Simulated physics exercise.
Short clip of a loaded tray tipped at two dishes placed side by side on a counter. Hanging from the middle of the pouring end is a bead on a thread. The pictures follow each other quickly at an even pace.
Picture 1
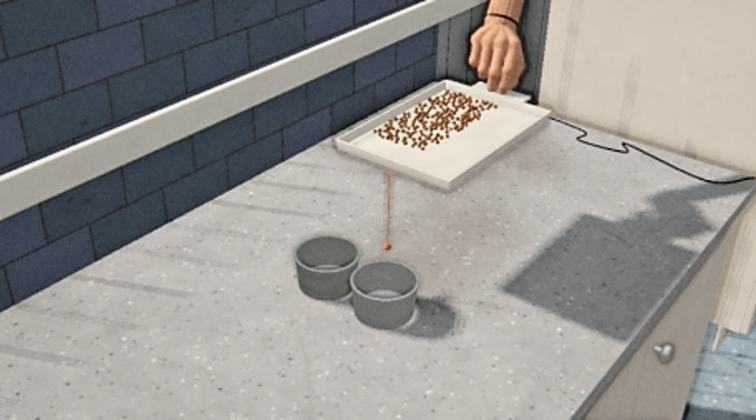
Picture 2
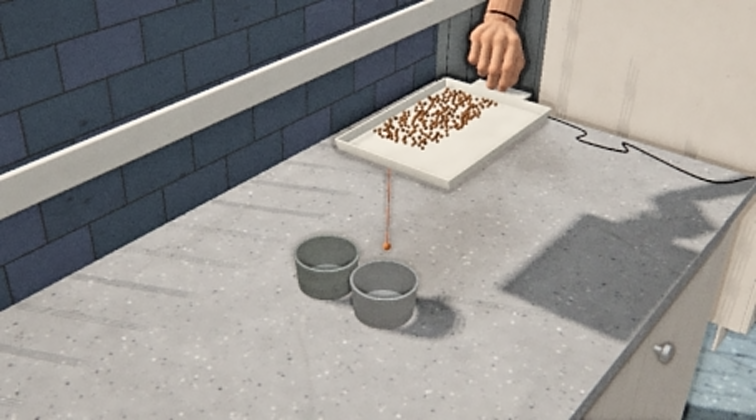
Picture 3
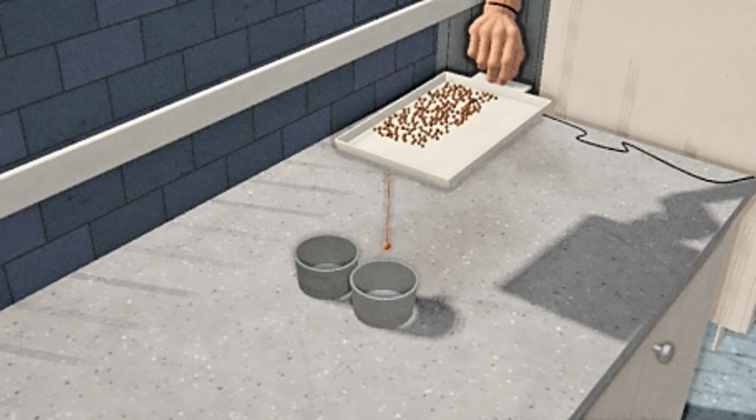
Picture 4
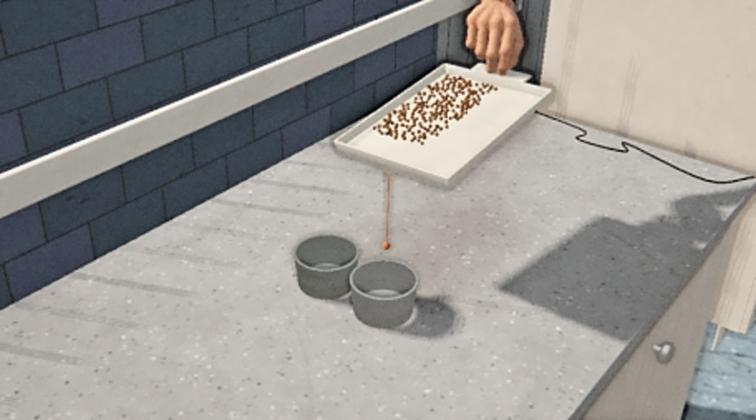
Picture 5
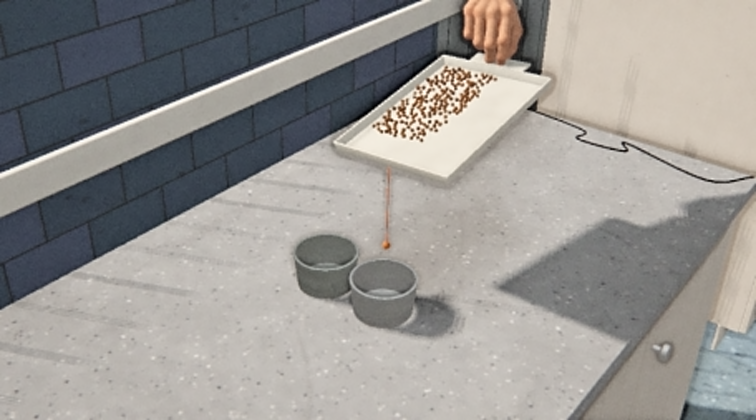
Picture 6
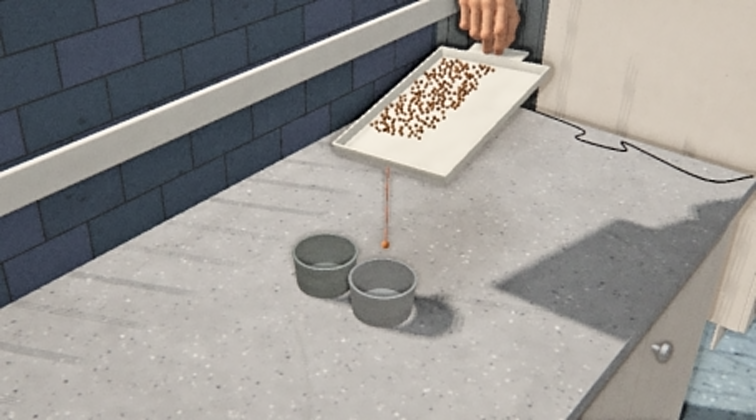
To begin with, a hand holds a pale tray of small brown cereal balls almost level above a counter with two grey dishes side by side and a bead hanging on a thread. The hand then gradually tilts the tray slightly toward its lower left corner, while the dishes and bead stay nearly still.
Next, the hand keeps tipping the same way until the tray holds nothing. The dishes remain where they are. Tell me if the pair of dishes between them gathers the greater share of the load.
They do.
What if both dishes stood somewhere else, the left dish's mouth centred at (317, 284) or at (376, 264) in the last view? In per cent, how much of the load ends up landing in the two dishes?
Close to 0 in a hundred, then close to 0 in a hundred.
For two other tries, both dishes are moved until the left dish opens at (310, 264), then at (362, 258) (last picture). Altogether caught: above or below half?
Placing 1: A minority of it. Placing 2: A minority of it.
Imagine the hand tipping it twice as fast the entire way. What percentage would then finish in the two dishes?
Roughly 60 percent.
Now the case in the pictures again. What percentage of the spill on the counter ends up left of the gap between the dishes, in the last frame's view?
It works out to some 70 per cent.
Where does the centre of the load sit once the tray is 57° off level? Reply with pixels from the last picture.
In the last view the centre sits at roughly (357, 144).
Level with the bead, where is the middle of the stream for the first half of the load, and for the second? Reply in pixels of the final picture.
(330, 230) for the early half, (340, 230) for the late half.
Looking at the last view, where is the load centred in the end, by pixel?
Resting centre, last picture - approx. (324, 273).
Shortly afterwards, tray tipped steeply; all but a few on the tray; only a few in the left dish; only a few outside both; a little in the air.
Next, tray tipped right over; near half on the tray; near a quarter in the left dish; a little outside both; near a quarter in the air.
Some moments later, tray tipped past a quarter turn; the bulk in the left dish; near a quarter outside both.
In the end, tray tipped past a quarter turn; none at all in the right dish; the bulk in the left dish; near a quarter outside both.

------------------------------------------------

> **Instructions for the task**: Give back exactly the lines beginning at the one with "Looking at the" and ending at the final line of the material; both boundary lines belong in it.

> **Full solution**:
Looking at the last view, where is the load centred in the end, by pixel?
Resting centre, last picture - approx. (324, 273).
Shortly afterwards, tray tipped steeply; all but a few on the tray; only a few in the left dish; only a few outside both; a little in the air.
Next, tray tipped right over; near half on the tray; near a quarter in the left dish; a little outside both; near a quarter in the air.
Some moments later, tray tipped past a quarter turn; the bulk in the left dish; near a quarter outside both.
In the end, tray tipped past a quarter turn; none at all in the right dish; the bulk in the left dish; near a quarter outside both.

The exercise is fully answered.